:: Supplied information ::
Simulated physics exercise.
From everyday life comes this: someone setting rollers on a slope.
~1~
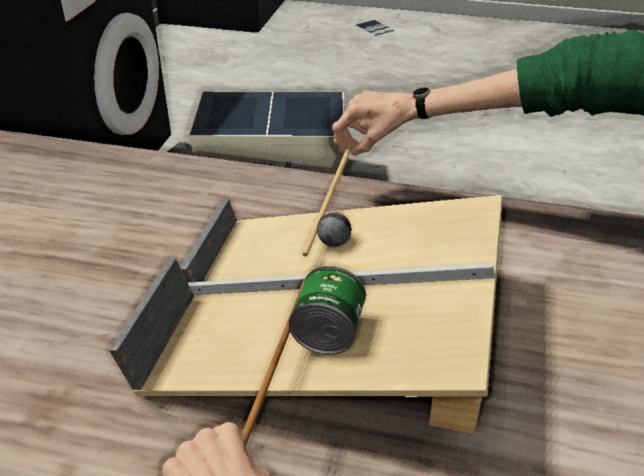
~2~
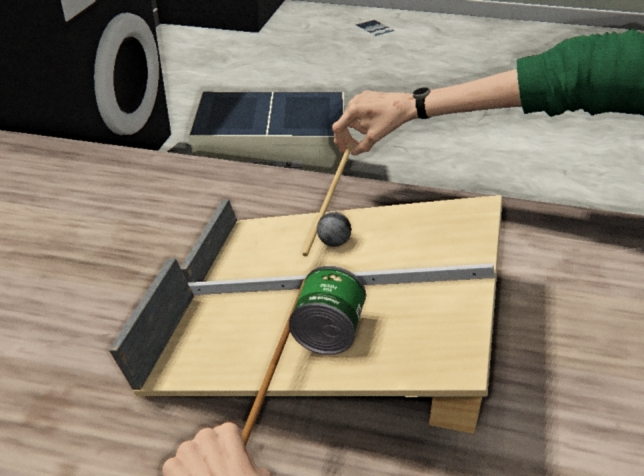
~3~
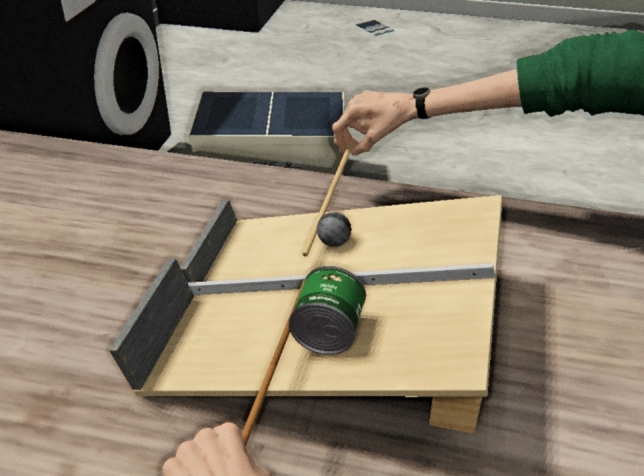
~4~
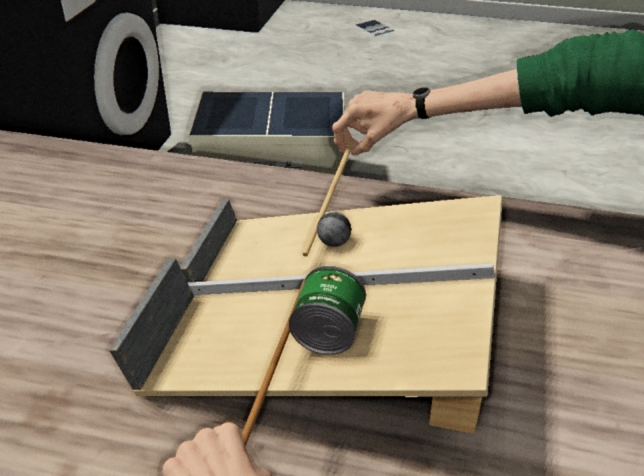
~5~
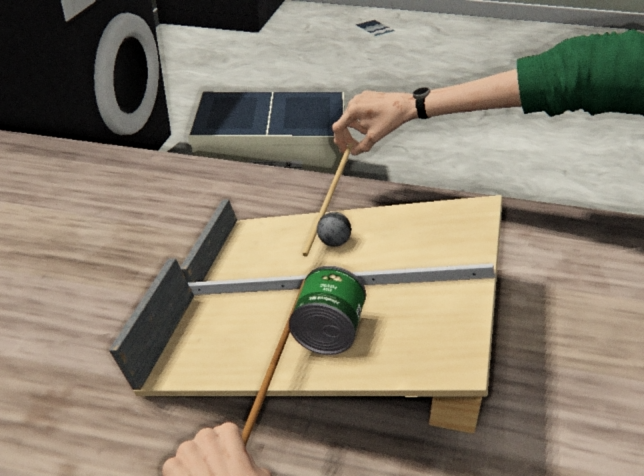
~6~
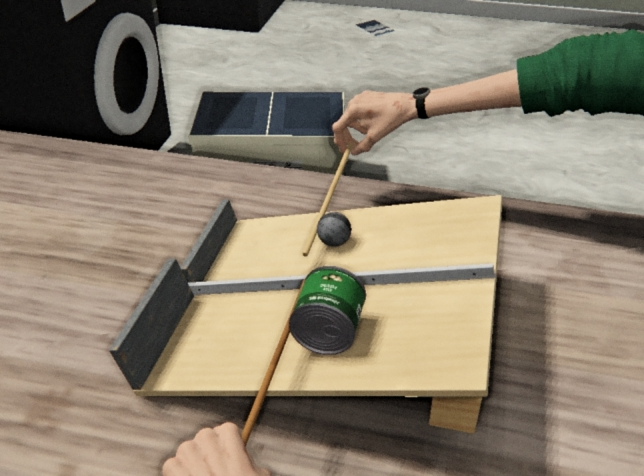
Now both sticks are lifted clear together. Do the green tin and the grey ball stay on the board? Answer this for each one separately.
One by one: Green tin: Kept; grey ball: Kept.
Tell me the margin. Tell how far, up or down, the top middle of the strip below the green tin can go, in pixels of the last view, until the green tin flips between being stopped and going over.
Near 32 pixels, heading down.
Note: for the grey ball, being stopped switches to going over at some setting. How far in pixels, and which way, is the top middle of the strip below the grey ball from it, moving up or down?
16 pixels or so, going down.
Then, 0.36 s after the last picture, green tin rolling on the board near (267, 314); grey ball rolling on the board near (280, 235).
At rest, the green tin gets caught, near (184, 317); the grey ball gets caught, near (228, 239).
:::
The problem
Restate the listing above word for word, and skip the pictures.

Full answer
Simulated physics exercise.
From everyday life comes this: someone setting rollers on a slope.
~1~
~2~
~3~
~4~
~5~
~6~
Now both sticks are lifted clear together. Do the green tin and the grey ball stay on the board? Answer this for each one separately.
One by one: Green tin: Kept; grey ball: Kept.
Tell me the margin. Tell how far, up or down, the top middle of the strip below the green tin can go, in pixels of the last view, until the green tin flips between being stopped and going over.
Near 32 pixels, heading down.
Note: for the grey ball, being stopped switches to going over at some setting. How far in pixels, and which way, is the top middle of the strip below the grey ball from it, moving up or down?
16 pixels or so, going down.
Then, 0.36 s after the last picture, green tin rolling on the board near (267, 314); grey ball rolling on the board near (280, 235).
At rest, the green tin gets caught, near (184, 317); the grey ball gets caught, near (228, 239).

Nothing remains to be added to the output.